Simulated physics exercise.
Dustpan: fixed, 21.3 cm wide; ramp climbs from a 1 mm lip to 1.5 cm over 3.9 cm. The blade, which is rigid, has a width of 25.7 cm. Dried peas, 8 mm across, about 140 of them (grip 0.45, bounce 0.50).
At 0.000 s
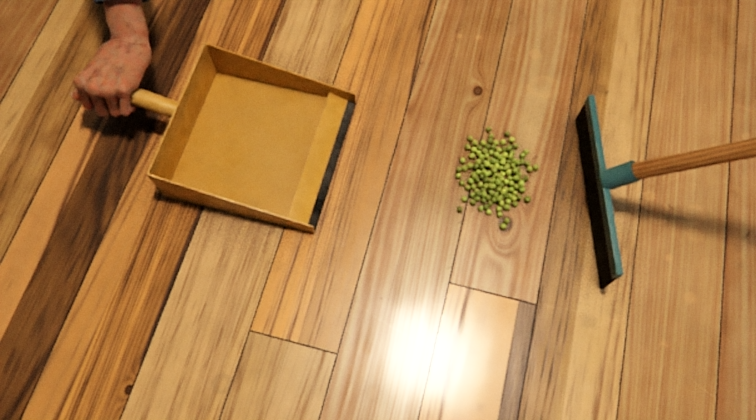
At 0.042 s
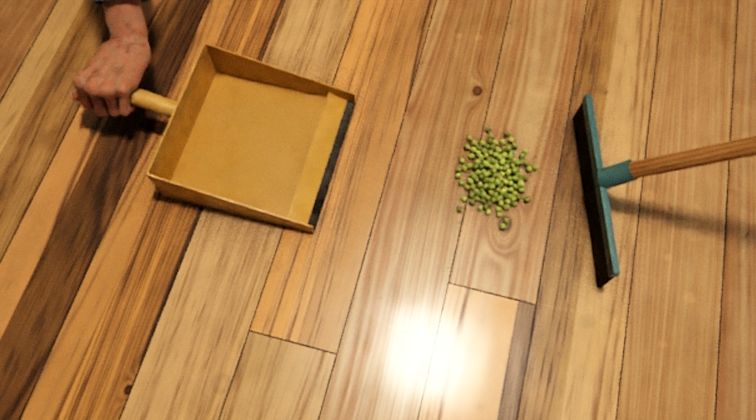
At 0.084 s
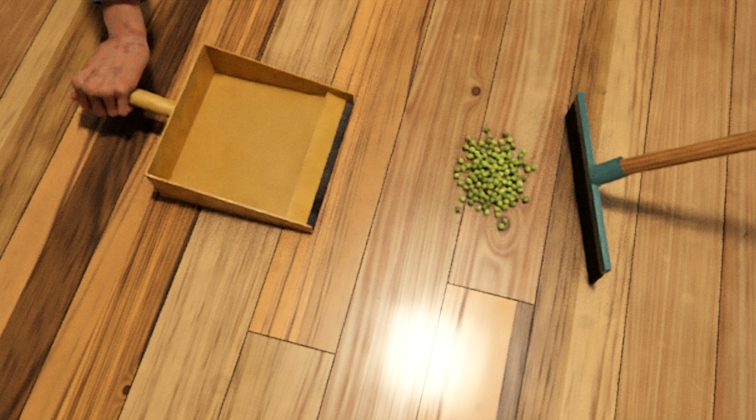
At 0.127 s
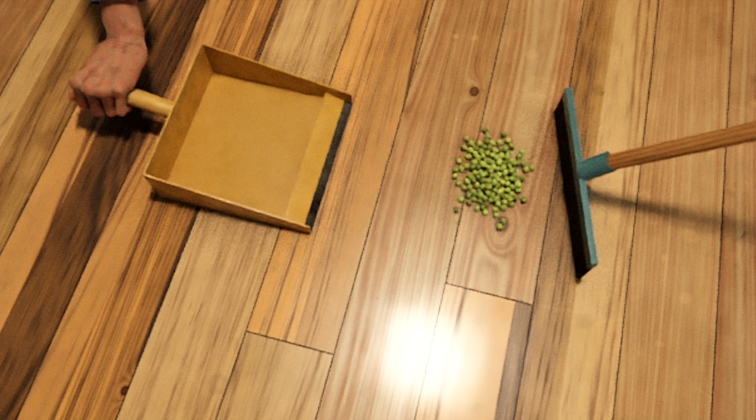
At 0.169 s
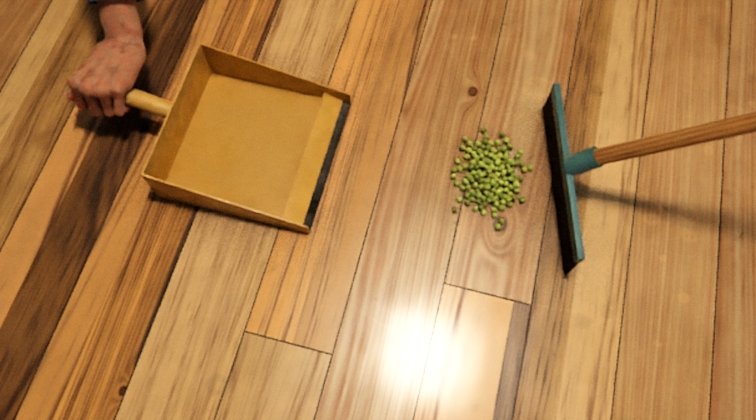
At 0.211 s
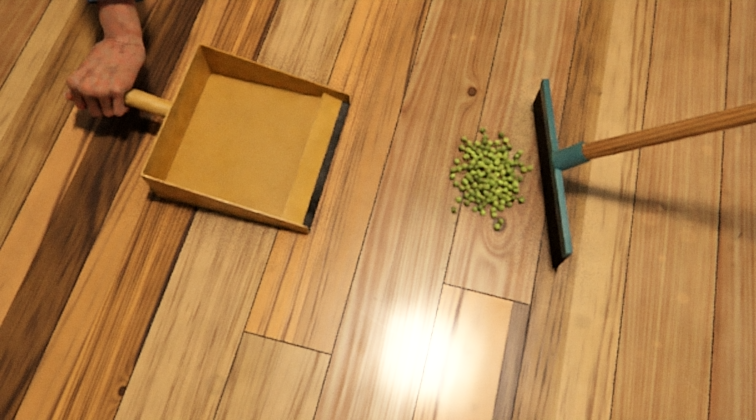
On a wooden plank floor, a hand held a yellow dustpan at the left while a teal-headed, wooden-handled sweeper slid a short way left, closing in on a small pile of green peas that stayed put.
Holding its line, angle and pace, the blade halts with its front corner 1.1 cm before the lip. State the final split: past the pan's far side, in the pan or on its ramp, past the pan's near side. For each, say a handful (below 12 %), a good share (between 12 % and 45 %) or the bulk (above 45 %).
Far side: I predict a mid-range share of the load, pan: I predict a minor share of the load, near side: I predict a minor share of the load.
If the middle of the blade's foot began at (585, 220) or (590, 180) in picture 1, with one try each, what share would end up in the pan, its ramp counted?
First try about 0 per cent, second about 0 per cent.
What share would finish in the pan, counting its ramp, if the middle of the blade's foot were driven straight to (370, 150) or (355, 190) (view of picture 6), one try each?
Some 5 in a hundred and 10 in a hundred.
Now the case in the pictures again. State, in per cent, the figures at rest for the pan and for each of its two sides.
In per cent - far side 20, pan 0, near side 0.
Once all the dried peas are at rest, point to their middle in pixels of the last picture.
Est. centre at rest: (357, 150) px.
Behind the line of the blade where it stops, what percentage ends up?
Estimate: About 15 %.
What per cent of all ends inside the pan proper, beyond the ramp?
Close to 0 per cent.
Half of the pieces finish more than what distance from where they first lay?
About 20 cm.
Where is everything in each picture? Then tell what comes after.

···

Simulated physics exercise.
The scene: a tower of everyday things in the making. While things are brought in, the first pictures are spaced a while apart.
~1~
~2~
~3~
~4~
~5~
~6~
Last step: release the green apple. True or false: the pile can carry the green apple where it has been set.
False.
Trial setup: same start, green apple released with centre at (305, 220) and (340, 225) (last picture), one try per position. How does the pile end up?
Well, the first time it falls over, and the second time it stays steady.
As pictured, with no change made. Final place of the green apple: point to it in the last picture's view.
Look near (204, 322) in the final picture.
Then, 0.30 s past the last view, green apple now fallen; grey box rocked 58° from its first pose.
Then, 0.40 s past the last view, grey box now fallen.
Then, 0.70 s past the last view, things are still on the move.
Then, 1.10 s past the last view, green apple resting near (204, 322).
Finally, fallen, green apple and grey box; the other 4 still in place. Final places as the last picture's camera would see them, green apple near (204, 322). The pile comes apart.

···

# [EXERCISE DIRECTIONS]
With the first line being the one containing "Once all the" and the last line the one containing "Where is everything", transcribe exactly the lines above that fall in that range.

# [ANSWER TO THE EXERCISE]
Once all the dried peas are at rest, point to their middle in pixels of the last picture.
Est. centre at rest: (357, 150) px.
Behind the line of the blade where it stops, what percentage ends up?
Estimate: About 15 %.
What per cent of all ends inside the pan proper, beyond the ramp?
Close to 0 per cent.
Half of the pieces finish more than what distance from where they first lay?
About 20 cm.
Where is everything in each picture? Then tell what comes after.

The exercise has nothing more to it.